(TASK PROMPT): Repeat exactly the lines between and including those that contain "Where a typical" and "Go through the". Output no other line.

(MATERIAL PROVIDED):
====
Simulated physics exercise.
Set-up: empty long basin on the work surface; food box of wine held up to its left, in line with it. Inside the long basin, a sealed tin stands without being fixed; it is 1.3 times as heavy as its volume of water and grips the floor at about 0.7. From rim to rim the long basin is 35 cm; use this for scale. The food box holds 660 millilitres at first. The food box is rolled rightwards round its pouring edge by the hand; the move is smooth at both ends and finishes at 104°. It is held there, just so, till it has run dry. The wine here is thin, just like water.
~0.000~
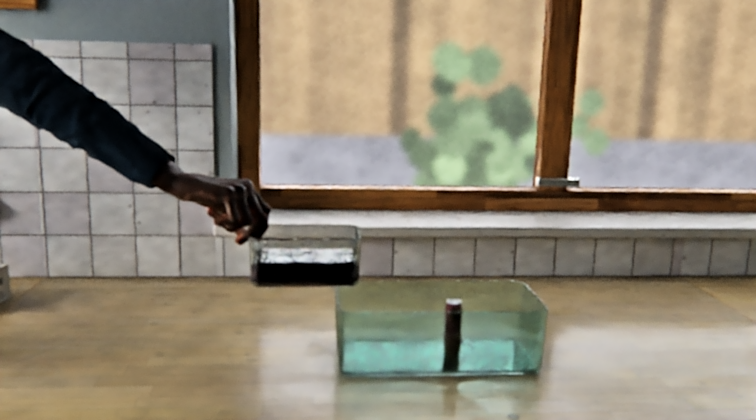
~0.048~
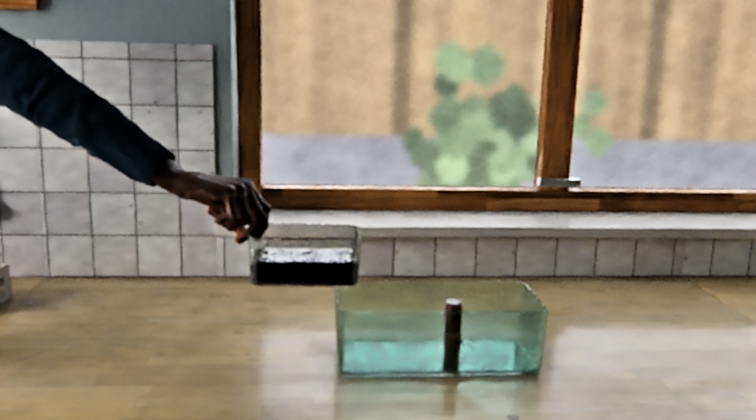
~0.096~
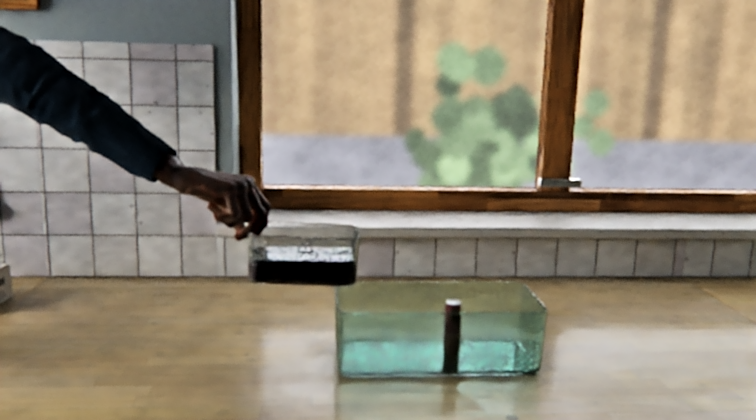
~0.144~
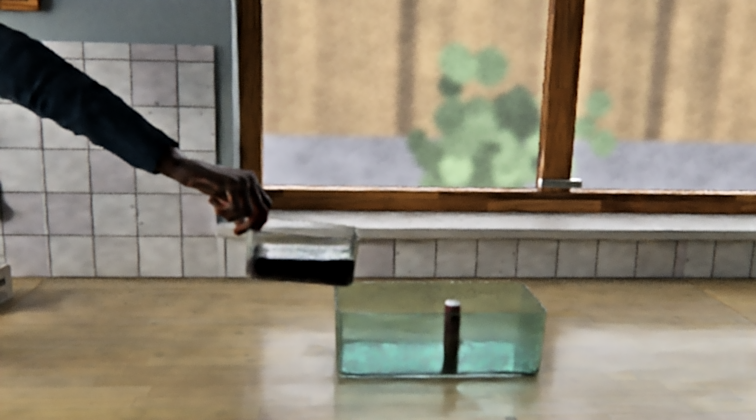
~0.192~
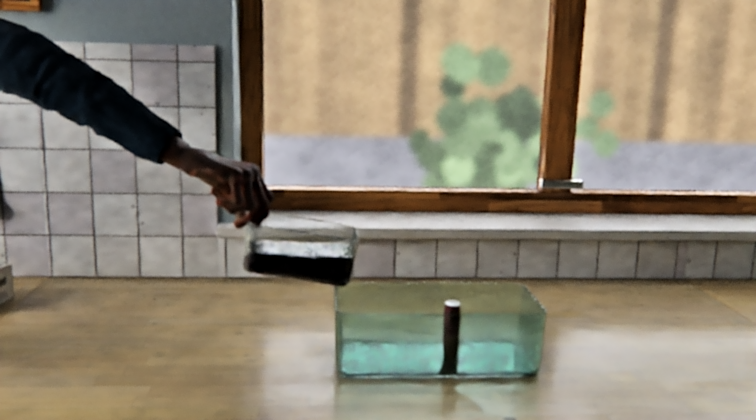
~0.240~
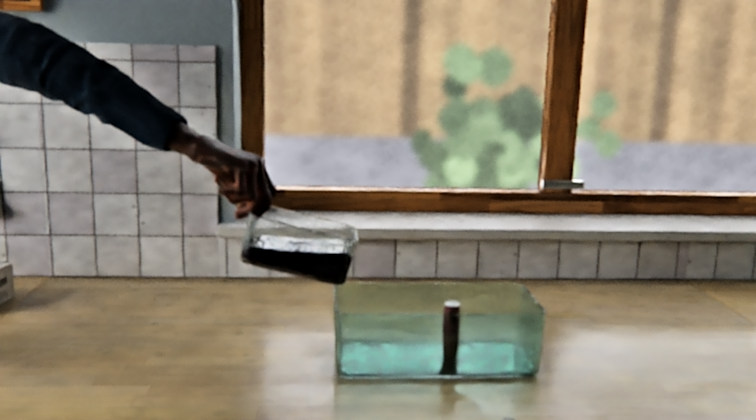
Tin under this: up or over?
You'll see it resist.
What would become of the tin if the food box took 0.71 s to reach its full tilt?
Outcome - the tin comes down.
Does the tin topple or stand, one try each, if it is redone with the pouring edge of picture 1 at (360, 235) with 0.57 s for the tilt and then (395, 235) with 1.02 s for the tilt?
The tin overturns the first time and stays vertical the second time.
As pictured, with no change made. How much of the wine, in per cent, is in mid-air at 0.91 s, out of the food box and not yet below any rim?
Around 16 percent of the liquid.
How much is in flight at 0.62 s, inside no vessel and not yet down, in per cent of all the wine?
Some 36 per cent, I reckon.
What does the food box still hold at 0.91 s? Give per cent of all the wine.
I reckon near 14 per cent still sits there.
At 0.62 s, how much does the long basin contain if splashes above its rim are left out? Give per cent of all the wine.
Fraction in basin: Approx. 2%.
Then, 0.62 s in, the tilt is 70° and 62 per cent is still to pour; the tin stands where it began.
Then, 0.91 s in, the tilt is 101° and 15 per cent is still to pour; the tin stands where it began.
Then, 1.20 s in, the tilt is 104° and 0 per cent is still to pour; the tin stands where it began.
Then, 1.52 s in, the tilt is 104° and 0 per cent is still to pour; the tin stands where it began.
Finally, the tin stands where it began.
====
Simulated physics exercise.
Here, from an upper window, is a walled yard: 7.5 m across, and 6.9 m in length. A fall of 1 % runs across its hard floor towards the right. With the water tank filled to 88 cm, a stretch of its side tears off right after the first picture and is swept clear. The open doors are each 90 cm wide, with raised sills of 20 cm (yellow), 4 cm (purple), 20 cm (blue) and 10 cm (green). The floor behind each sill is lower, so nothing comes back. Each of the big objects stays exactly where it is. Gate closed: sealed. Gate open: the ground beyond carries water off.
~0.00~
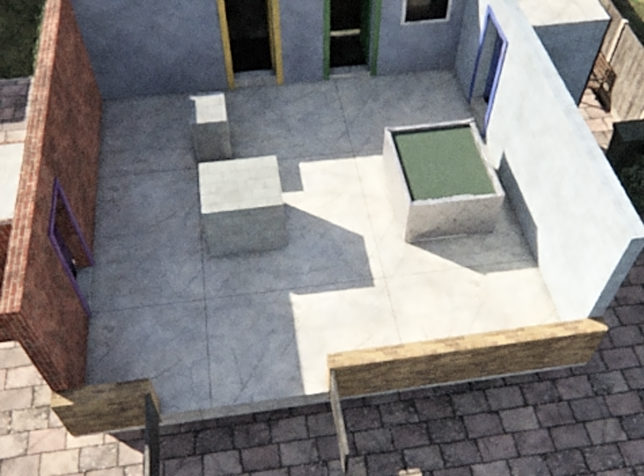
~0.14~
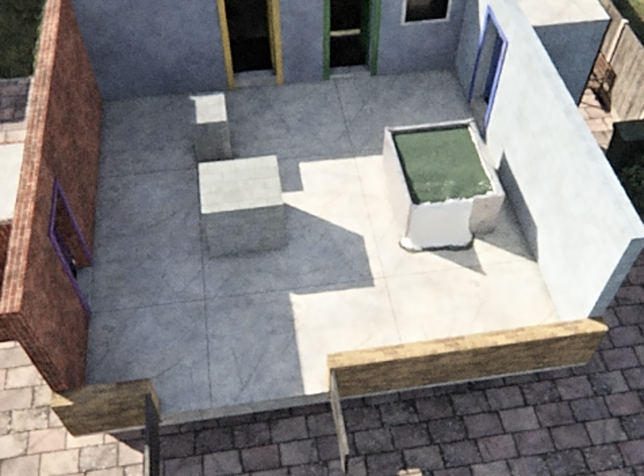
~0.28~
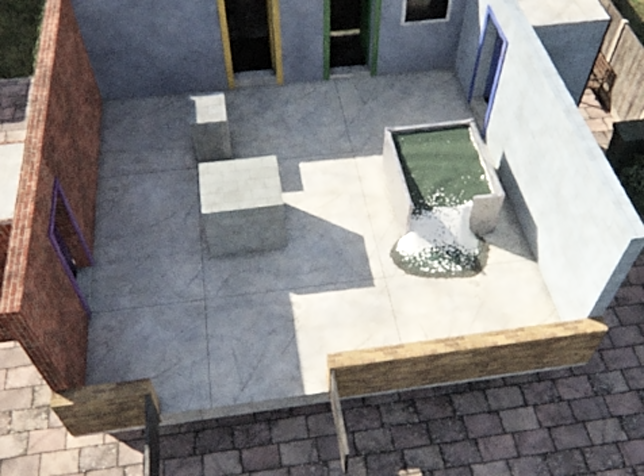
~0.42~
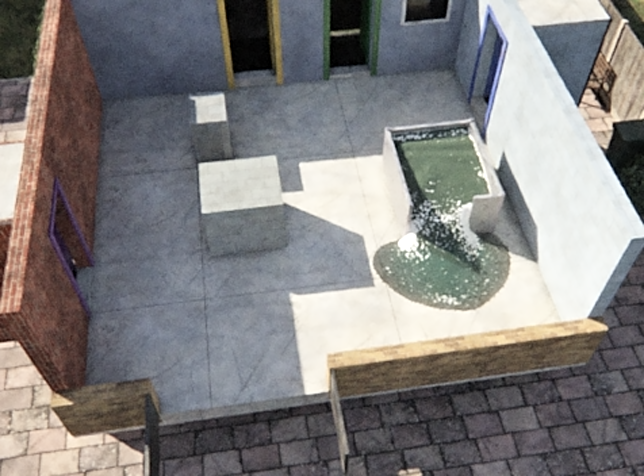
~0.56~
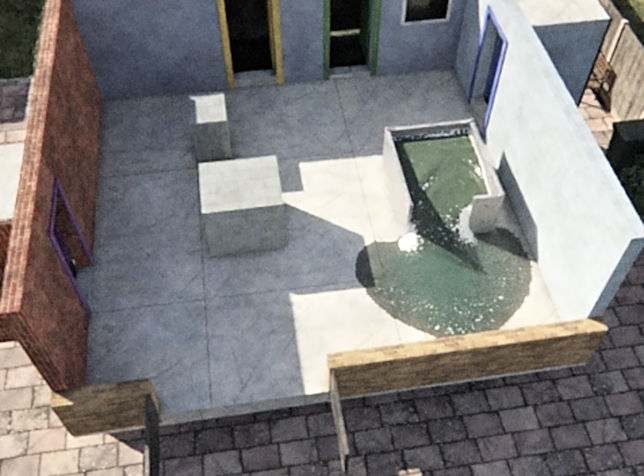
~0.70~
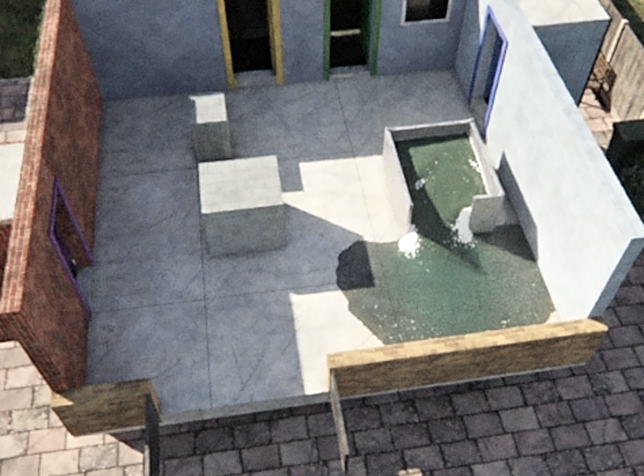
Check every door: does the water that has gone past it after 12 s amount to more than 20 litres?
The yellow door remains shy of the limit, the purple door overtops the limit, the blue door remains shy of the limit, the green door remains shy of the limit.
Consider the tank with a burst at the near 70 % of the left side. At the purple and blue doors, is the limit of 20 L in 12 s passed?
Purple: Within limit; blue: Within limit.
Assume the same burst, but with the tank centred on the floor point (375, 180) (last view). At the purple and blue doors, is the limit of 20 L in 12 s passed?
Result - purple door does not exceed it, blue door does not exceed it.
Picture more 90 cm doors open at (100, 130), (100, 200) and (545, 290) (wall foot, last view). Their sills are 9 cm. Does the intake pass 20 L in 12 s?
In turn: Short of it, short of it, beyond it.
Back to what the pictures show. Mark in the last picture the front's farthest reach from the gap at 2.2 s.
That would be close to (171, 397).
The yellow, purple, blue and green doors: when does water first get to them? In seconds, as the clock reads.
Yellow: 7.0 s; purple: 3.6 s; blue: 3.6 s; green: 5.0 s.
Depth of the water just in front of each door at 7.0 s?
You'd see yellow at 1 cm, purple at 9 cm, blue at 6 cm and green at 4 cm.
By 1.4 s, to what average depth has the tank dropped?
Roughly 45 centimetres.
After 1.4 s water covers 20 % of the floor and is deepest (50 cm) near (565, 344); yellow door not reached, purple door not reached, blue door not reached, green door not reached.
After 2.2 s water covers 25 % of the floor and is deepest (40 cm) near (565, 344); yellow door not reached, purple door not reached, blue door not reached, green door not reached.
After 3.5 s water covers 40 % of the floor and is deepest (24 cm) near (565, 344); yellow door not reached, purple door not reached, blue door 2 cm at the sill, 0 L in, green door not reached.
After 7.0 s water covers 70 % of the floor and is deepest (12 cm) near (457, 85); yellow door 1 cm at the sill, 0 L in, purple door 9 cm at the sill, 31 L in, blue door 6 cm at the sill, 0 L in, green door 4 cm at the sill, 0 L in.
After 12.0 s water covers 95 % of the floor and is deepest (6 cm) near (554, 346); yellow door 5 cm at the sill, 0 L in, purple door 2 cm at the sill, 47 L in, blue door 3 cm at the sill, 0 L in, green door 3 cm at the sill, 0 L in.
====
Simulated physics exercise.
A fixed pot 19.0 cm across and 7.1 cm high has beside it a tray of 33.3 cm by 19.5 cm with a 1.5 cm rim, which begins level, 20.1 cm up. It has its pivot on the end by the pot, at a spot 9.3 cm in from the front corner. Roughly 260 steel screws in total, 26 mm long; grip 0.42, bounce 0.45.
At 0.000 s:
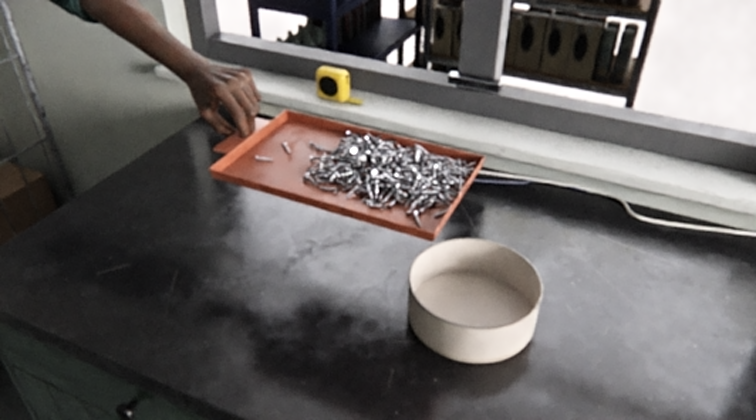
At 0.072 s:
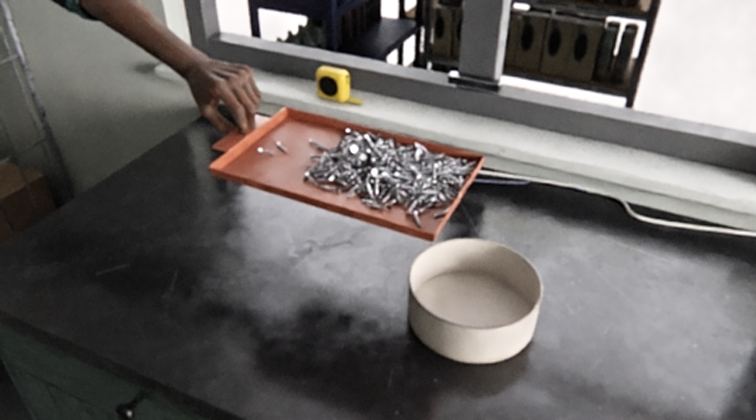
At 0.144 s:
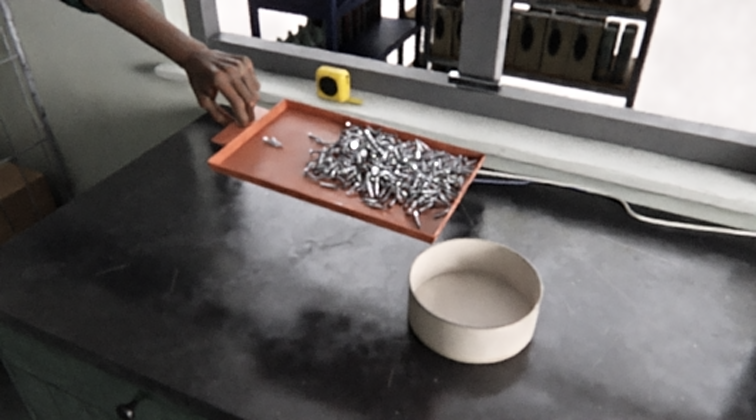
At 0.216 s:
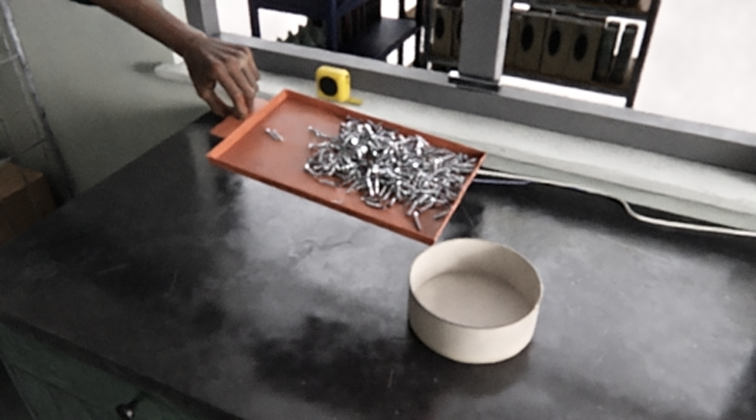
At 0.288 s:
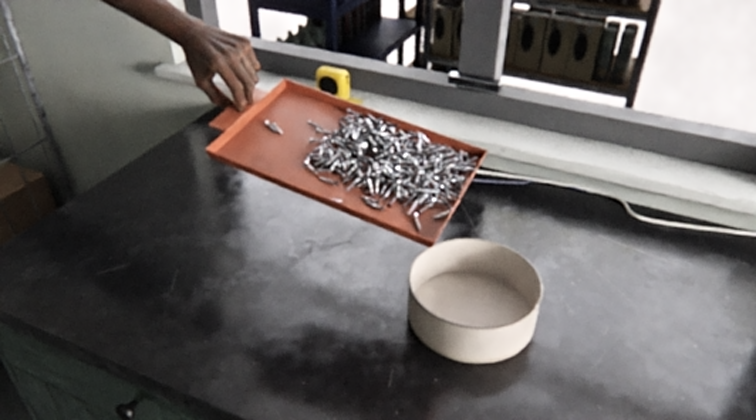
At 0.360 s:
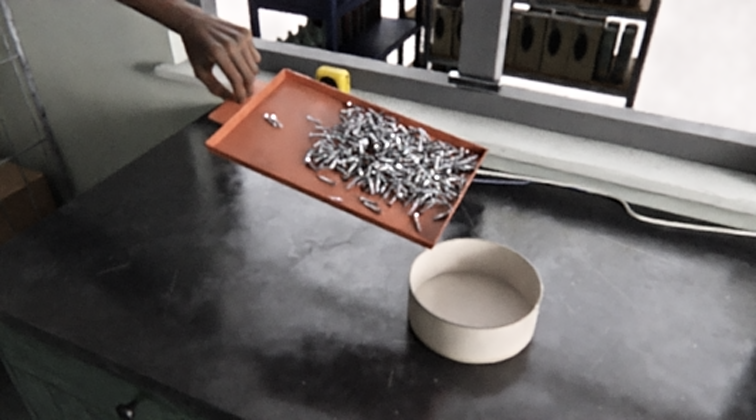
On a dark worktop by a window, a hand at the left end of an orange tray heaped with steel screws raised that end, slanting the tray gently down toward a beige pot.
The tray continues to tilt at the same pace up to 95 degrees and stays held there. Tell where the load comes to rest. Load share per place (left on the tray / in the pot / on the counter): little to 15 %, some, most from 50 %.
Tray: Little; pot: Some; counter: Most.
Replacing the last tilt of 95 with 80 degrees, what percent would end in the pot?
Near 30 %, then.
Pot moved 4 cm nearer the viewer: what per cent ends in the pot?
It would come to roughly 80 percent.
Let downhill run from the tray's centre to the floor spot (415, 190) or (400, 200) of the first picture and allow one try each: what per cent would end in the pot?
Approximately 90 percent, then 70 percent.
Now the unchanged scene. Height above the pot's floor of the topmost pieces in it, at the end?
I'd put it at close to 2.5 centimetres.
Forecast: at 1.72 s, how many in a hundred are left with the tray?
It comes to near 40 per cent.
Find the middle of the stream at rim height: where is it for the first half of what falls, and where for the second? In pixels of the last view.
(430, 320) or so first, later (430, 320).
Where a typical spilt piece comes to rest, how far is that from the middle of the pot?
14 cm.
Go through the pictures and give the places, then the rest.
====
(IN RESPONSE):
Where a typical spilt piece comes to rest, how far is that from the middle of the pot?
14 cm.
Go through the pictures and give the places, then the rest.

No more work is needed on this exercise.